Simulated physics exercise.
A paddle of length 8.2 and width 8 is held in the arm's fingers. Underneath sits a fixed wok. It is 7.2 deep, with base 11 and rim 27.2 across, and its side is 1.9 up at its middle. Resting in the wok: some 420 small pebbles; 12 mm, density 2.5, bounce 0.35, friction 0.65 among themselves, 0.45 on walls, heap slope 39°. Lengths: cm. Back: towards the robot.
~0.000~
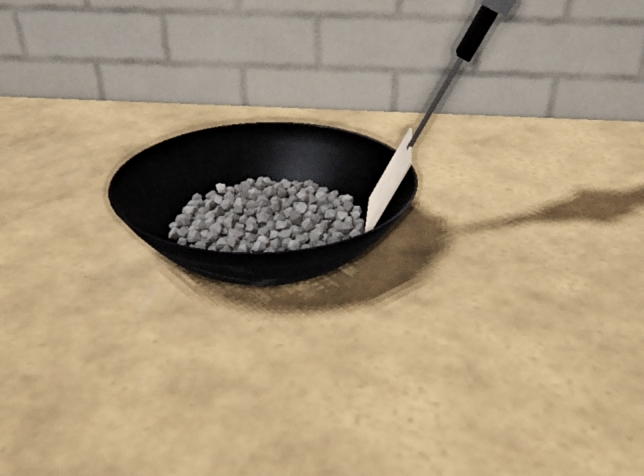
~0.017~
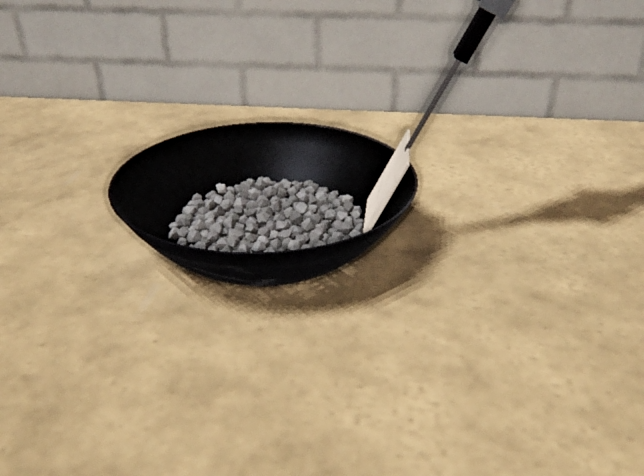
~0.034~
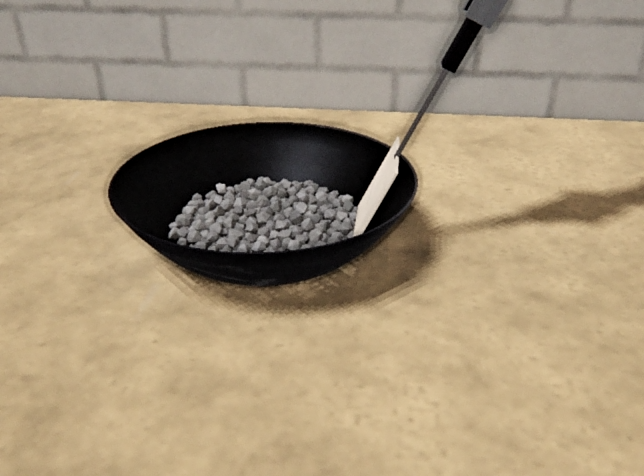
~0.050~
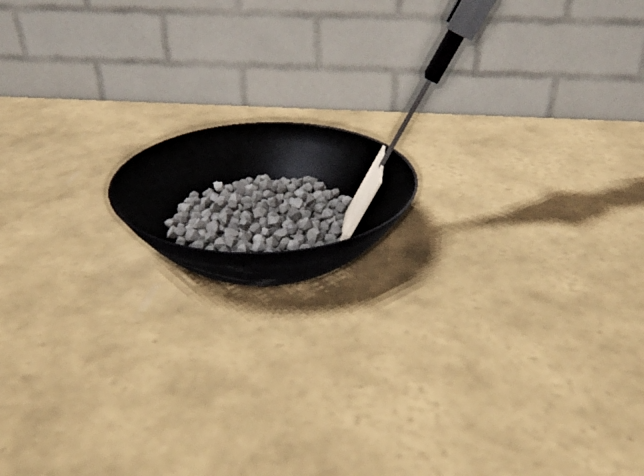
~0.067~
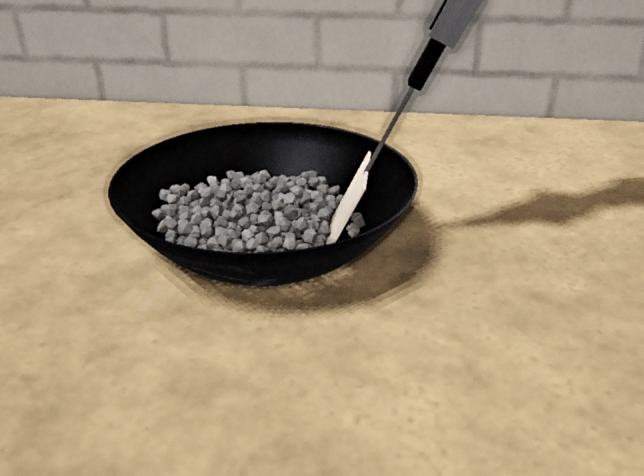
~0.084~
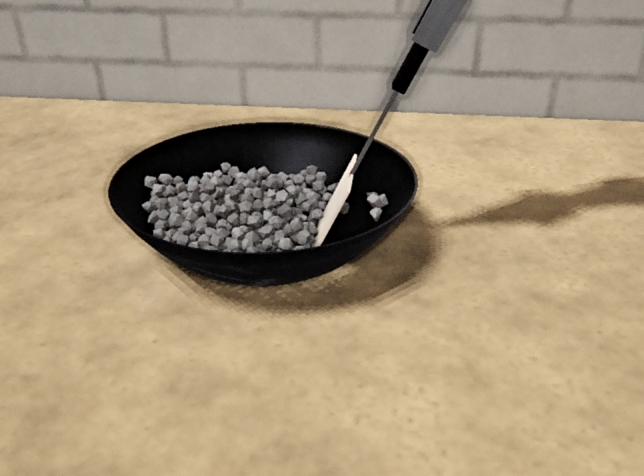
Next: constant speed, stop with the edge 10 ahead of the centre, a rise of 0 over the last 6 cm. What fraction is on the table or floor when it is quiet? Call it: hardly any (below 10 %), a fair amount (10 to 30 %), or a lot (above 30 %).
A lot.
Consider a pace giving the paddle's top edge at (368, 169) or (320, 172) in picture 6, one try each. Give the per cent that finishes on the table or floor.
That comes to some 35 and some 55 percent, in that order.
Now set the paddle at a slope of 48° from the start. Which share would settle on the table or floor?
Then roughly 40 percent.
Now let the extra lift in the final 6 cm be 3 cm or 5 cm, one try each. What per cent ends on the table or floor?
Roughly 50 per cent, then 45 per cent.
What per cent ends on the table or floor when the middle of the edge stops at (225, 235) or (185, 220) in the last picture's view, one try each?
I'd say some 5 per cent, then some 25 per cent.
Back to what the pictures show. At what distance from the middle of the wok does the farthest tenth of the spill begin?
30 centimetres, give or take.
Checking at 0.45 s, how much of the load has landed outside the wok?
Share at that moment: About 20 %.
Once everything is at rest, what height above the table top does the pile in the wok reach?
8.0 cm.
After 0.15 s, sloping 65°, highest piece 15 above the table; 410 in the wok, 5 on the blade or in flight.
After 0.22 s, sloping 65°, highest piece 20 above the table; 399 in the wok, 16 on the blade or in flight.
After 0.45 s, sloping 65°, highest piece 11 above the table; 232 in the wok, 85 on the table or floor, 98 on the blade or in flight.
After 1.50 s, sloping 65°, highest piece 8 above the table; 231 in the wok, 184 on the table or floor.
At rest, 231 in the wok, 184 on the table or floor. That is 44 % on the table or floor.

# # # # # # #

WRITTEN TASK →
Without the pictures, write out all of the material exactly.

TASK RESPONSE →
Simulated physics exercise.
A paddle of length 8.2 and width 8 is held in the arm's fingers. Underneath sits a fixed wok. It is 7.2 deep, with base 11 and rim 27.2 across, and its side is 1.9 up at its middle. Resting in the wok: some 420 small pebbles; 12 mm, density 2.5, bounce 0.35, friction 0.65 among themselves, 0.45 on walls, heap slope 39°. Lengths: cm. Back: towards the robot.
~0.000~
~0.017~
~0.034~
~0.050~
~0.067~
~0.084~
Next: constant speed, stop with the edge 10 ahead of the centre, a rise of 0 over the last 6 cm. What fraction is on the table or floor when it is quiet? Call it: hardly any (below 10 %), a fair amount (10 to 30 %), or a lot (above 30 %).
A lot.
Consider a pace giving the paddle's top edge at (368, 169) or (320, 172) in picture 6, one try each. Give the per cent that finishes on the table or floor.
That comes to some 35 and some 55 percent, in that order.
Now set the paddle at a slope of 48° from the start. Which share would settle on the table or floor?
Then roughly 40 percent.
Now let the extra lift in the final 6 cm be 3 cm or 5 cm, one try each. What per cent ends on the table or floor?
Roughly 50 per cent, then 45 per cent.
What per cent ends on the table or floor when the middle of the edge stops at (225, 235) or (185, 220) in the last picture's view, one try each?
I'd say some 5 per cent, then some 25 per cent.
Back to what the pictures show. At what distance from the middle of the wok does the farthest tenth of the spill begin?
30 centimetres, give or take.
Checking at 0.45 s, how much of the load has landed outside the wok?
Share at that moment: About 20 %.
Once everything is at rest, what height above the table top does the pile in the wok reach?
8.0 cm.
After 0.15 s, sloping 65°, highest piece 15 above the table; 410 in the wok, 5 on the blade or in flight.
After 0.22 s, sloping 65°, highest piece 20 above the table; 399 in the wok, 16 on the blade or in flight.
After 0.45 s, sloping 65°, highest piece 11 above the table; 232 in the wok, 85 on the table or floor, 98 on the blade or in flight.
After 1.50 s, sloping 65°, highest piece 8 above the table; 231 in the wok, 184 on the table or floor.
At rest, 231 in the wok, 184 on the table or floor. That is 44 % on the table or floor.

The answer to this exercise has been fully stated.